Portions of a question dataset:
* BEGIN *

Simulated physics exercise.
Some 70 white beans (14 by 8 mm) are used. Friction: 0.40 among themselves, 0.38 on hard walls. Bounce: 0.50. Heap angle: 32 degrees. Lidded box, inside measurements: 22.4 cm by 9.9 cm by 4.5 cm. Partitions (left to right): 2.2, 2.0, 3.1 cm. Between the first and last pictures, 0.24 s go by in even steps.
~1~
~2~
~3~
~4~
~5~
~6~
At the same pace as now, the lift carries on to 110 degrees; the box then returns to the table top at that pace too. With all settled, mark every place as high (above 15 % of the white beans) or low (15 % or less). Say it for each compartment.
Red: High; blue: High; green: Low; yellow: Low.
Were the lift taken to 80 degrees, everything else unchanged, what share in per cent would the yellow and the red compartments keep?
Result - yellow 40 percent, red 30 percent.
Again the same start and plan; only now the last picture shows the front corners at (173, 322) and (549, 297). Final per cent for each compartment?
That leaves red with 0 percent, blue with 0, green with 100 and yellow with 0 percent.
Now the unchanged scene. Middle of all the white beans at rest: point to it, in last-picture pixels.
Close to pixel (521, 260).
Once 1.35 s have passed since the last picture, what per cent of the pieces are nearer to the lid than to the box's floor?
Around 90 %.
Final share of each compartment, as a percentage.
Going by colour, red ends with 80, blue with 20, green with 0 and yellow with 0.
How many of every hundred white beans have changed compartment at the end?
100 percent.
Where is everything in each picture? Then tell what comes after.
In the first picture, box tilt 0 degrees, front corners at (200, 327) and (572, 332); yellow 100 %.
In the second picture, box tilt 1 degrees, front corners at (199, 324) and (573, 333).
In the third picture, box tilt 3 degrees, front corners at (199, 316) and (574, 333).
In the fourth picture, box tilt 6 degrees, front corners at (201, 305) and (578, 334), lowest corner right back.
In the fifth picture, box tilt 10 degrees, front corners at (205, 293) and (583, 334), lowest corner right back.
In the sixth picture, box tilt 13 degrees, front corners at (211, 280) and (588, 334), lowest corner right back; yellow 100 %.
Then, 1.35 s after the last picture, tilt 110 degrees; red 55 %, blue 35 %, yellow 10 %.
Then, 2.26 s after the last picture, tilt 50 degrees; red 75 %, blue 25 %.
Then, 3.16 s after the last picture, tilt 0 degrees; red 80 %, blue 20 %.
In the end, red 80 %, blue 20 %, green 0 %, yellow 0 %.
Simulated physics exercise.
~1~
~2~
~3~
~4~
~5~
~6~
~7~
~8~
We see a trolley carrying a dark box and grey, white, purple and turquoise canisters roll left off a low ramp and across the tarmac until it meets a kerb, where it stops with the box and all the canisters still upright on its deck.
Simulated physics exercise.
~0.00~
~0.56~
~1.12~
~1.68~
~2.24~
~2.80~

* END *

Exercise prompt
All of the data must be returned exactly.

Response for this exercise
Simulated physics exercise.
Some 70 white beans (14 by 8 mm) are used. Friction: 0.40 among themselves, 0.38 on hard walls. Bounce: 0.50. Heap angle: 32 degrees. Lidded box, inside measurements: 22.4 cm by 9.9 cm by 4.5 cm. Partitions (left to right): 2.2, 2.0, 3.1 cm. Between the first and last pictures, 0.24 s go by in even steps.
~1~
~2~
~3~
~4~
~5~
~6~
At the same pace as now, the lift carries on to 110 degrees; the box then returns to the table top at that pace too. With all settled, mark every place as high (above 15 % of the white beans) or low (15 % or less). Say it for each compartment.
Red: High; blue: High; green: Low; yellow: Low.
Were the lift taken to 80 degrees, everything else unchanged, what share in per cent would the yellow and the red compartments keep?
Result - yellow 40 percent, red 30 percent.
Again the same start and plan; only now the last picture shows the front corners at (173, 322) and (549, 297). Final per cent for each compartment?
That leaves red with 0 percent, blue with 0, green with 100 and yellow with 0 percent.
Now the unchanged scene. Middle of all the white beans at rest: point to it, in last-picture pixels.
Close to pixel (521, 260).
Once 1.35 s have passed since the last picture, what per cent of the pieces are nearer to the lid than to the box's floor?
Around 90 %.
Final share of each compartment, as a percentage.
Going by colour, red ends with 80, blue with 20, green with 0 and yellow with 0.
How many of every hundred white beans have changed compartment at the end?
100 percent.
Where is everything in each picture? Then tell what comes after.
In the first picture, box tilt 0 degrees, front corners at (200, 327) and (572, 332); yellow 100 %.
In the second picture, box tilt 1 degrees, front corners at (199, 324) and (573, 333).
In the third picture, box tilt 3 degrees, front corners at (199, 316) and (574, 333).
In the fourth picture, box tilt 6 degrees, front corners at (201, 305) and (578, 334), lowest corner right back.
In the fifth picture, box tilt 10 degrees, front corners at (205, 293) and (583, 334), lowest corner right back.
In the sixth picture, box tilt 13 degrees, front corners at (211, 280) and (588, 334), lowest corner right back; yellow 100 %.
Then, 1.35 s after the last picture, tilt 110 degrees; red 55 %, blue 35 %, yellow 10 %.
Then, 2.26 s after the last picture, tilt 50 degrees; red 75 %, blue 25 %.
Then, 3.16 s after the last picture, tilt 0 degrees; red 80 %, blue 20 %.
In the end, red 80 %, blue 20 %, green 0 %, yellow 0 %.
Simulated physics exercise.
~1~
~2~
~3~
~4~
~5~
~6~
~7~
~8~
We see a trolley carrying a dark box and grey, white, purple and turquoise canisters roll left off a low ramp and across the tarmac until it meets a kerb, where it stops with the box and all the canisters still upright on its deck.
Simulated physics exercise.
~0.00~
~0.56~
~1.12~
~1.68~
~2.24~
~2.80~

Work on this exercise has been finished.